[What needs to be done] Please output every line of the material as it stands, without the pictures.

[Provided material]
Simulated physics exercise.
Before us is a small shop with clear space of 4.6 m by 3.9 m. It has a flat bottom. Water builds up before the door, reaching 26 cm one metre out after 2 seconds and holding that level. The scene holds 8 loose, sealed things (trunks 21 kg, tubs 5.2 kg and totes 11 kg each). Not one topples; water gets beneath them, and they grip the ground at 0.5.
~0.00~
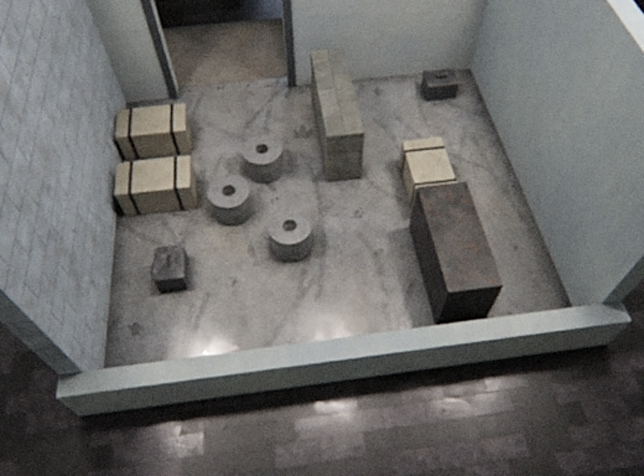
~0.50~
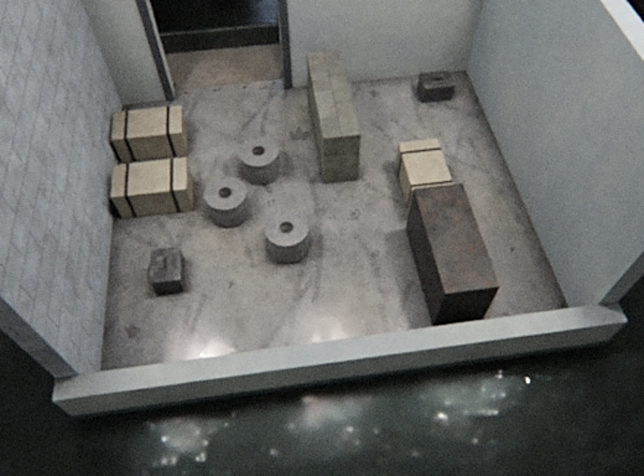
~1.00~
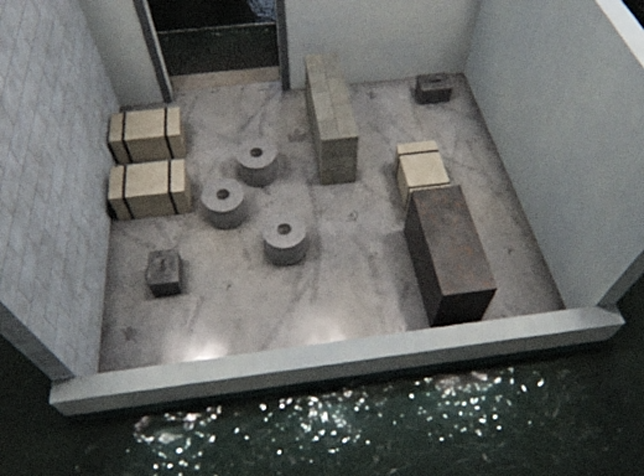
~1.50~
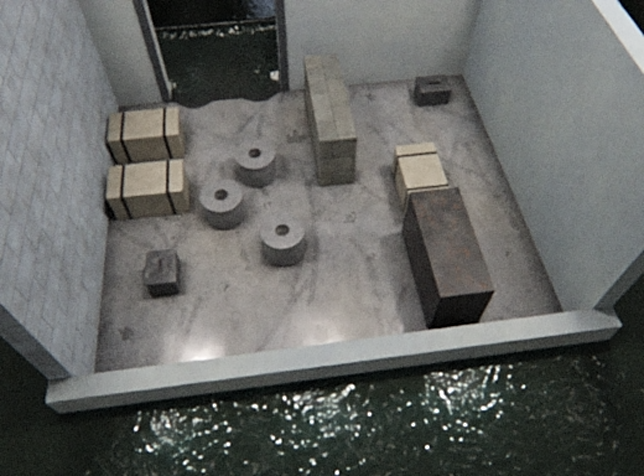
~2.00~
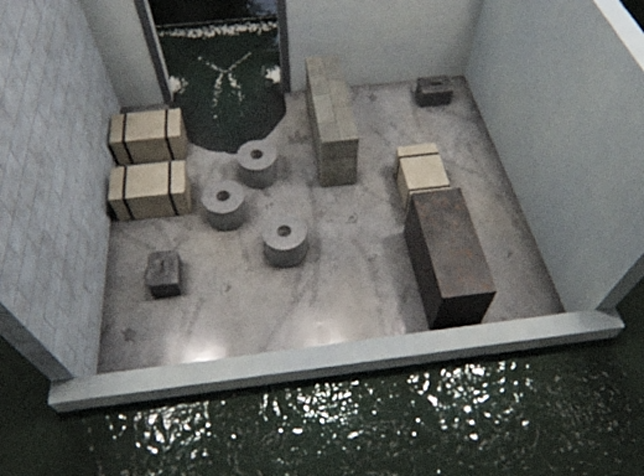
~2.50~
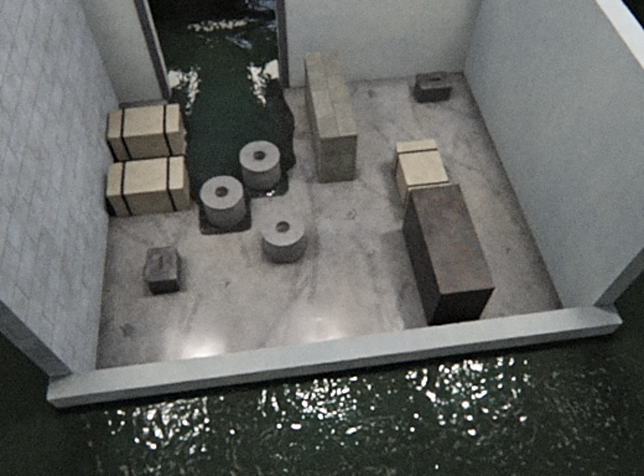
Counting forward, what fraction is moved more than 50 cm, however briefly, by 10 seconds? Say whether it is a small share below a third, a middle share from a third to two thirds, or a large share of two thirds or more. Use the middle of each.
A large share, two thirds or more.
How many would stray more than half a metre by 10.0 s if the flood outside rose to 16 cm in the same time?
Result: 6.
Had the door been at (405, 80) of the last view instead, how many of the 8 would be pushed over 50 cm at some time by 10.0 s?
The count would be 8.
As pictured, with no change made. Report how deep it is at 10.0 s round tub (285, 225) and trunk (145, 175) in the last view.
Some 14 cm at the first, some 21 cm at the second.
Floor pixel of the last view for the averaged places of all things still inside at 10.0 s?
Centre of the remaining things: Roughly (341, 217).
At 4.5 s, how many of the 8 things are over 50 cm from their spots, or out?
By my tally, 5.
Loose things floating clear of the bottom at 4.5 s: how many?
At that time the total is 4.
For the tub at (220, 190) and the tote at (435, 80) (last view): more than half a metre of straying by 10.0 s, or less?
The first is beyond the limit and the second is within the limit.
After 3.5 s 2 of 8 are over 50 cm from their spots; 1 afloat.
After 4.5 s 5 of 8 are over 50 cm from their spots; 4 afloat.
After 7.0 s 6 of 8 are over 50 cm from their spots; 6 afloat.
After 10.0 s 6 of 8 are over 50 cm from their spots, and 6 have been at some point; 8 afloat.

[Full solution]
Simulated physics exercise.
Before us is a small shop with clear space of 4.6 m by 3.9 m. It has a flat bottom. Water builds up before the door, reaching 26 cm one metre out after 2 seconds and holding that level. The scene holds 8 loose, sealed things (trunks 21 kg, tubs 5.2 kg and totes 11 kg each). Not one topples; water gets beneath them, and they grip the ground at 0.5.
~0.00~
~0.50~
~1.00~
~1.50~
~2.00~
~2.50~
Counting forward, what fraction is moved more than 50 cm, however briefly, by 10 seconds? Say whether it is a small share below a third, a middle share from a third to two thirds, or a large share of two thirds or more. Use the middle of each.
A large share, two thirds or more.
How many would stray more than half a metre by 10.0 s if the flood outside rose to 16 cm in the same time?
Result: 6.
Had the door been at (405, 80) of the last view instead, how many of the 8 would be pushed over 50 cm at some time by 10.0 s?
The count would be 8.
As pictured, with no change made. Report how deep it is at 10.0 s round tub (285, 225) and trunk (145, 175) in the last view.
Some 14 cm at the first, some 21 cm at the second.
Floor pixel of the last view for the averaged places of all things still inside at 10.0 s?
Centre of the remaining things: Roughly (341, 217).
At 4.5 s, how many of the 8 things are over 50 cm from their spots, or out?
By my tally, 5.
Loose things floating clear of the bottom at 4.5 s: how many?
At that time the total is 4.
For the tub at (220, 190) and the tote at (435, 80) (last view): more than half a metre of straying by 10.0 s, or less?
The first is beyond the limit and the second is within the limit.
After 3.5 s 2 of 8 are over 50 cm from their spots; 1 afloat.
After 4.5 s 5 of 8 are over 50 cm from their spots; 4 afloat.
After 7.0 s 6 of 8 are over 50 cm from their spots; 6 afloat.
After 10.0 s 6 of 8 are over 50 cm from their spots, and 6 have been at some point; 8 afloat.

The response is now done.